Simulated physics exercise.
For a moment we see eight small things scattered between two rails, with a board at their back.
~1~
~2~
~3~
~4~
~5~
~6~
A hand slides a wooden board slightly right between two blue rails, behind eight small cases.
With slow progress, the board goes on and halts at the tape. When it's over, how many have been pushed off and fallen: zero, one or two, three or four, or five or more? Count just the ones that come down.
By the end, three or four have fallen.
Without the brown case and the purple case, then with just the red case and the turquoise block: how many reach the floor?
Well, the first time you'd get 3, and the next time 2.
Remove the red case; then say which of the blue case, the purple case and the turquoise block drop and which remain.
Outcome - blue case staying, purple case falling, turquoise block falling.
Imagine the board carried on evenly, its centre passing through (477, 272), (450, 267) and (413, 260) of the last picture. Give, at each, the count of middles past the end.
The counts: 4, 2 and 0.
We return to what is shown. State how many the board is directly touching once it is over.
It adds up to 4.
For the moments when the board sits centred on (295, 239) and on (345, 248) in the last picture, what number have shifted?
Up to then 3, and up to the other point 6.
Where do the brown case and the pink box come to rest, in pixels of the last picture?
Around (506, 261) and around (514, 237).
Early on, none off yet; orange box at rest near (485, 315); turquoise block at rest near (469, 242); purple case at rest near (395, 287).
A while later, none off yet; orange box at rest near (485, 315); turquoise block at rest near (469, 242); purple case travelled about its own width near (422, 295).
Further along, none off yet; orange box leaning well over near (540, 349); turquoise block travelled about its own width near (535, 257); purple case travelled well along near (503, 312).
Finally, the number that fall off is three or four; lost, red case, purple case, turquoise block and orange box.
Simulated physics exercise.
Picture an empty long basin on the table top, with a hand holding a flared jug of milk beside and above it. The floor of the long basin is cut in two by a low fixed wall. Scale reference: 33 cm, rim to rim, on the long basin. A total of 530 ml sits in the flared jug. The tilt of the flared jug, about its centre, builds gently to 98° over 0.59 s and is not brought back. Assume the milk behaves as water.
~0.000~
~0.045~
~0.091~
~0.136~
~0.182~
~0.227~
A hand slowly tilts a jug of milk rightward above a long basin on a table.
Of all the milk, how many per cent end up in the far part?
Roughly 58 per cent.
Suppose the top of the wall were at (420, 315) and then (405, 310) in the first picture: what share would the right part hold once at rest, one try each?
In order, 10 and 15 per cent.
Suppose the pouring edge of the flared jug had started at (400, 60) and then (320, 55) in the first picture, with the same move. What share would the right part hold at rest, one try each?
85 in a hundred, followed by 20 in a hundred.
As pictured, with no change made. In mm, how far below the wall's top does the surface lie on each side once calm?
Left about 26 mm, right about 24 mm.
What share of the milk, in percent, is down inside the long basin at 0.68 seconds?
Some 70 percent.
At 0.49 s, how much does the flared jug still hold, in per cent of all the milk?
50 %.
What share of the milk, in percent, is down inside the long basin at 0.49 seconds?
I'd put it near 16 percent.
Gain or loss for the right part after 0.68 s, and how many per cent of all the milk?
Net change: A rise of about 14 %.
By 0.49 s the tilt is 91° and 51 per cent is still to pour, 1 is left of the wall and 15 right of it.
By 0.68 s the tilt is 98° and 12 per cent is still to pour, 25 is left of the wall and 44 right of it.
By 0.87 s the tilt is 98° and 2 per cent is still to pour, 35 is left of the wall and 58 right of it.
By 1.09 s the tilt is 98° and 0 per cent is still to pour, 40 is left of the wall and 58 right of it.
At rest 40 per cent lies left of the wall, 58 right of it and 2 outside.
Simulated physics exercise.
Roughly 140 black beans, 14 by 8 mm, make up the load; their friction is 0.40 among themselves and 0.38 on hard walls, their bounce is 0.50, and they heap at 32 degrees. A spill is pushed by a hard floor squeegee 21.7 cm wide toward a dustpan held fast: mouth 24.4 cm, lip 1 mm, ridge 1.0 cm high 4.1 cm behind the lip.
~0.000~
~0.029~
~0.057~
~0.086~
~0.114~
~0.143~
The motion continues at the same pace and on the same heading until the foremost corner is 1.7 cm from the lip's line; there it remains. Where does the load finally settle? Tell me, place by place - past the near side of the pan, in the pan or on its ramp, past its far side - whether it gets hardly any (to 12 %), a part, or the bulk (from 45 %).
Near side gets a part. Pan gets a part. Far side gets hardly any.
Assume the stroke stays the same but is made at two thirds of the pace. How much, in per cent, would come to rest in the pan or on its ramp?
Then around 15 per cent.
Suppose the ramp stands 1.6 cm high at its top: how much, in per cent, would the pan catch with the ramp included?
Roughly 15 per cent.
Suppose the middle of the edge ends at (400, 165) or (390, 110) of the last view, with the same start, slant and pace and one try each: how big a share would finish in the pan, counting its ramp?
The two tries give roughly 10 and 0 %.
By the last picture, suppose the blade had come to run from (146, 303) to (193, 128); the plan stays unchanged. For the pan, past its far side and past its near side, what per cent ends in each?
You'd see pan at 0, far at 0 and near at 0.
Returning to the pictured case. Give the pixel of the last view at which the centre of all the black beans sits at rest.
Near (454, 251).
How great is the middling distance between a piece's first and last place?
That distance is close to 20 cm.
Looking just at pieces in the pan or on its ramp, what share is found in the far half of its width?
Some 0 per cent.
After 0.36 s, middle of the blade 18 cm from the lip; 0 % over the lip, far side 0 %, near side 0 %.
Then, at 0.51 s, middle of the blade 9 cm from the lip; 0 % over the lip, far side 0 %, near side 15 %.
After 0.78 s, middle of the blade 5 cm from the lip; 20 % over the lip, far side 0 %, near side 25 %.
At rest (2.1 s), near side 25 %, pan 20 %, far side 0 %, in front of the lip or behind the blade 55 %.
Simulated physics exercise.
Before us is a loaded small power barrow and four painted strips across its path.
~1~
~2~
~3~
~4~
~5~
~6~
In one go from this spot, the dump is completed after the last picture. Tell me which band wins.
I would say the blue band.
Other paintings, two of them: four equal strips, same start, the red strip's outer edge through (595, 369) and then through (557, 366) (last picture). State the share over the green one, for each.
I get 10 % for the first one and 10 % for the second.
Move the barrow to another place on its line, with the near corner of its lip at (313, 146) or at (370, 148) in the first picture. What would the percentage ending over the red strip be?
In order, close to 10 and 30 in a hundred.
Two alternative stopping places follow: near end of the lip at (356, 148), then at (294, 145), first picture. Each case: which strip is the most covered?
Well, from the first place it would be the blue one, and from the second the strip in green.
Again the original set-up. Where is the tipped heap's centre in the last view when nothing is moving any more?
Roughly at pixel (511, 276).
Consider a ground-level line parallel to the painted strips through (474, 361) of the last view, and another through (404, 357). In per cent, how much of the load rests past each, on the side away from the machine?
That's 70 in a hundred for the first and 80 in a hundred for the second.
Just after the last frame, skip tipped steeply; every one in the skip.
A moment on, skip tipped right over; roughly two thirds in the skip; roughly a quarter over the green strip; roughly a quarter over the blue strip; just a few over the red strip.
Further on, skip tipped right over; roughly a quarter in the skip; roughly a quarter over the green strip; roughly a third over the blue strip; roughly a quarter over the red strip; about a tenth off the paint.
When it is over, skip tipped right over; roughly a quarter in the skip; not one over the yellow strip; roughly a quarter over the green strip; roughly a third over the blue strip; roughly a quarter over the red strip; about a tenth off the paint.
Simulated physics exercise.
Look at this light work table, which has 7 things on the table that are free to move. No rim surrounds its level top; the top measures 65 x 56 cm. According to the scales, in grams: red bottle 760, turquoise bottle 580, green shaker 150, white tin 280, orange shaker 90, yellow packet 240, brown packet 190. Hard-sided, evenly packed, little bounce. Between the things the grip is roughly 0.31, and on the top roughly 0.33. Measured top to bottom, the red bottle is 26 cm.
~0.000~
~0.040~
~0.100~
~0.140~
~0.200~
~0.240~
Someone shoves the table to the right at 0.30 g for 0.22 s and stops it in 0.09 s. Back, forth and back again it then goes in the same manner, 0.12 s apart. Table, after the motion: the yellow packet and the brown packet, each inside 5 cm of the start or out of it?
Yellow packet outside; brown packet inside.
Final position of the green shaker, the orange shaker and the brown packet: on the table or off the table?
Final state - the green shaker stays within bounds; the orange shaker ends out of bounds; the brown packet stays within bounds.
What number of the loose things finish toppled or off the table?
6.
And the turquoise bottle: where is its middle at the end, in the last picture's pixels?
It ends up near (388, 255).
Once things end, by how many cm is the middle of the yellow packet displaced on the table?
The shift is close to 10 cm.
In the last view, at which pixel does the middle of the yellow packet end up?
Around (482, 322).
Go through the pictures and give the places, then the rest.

○ ○ ○ ○ ○ ○ ○

EXERCISE DETAILS: Copy every line of the listing where the word "their" appears.

RESPONSE TO THIS TASK:
For a moment we see eight small things scattered between two rails, with a board at their back.
Roughly 140 black beans, 14 by 8 mm, make up the load; their friction is 0.40 among themselves and 0.38 on hard walls, their bounce is 0.50, and they heap at 32 degrees. A spill is pushed by a hard floor squeegee 21.7 cm wide toward a dustpan held fast: mouth 24.4 cm, lip 1 mm, ridge 1.0 cm high 4.1 cm behind the lip.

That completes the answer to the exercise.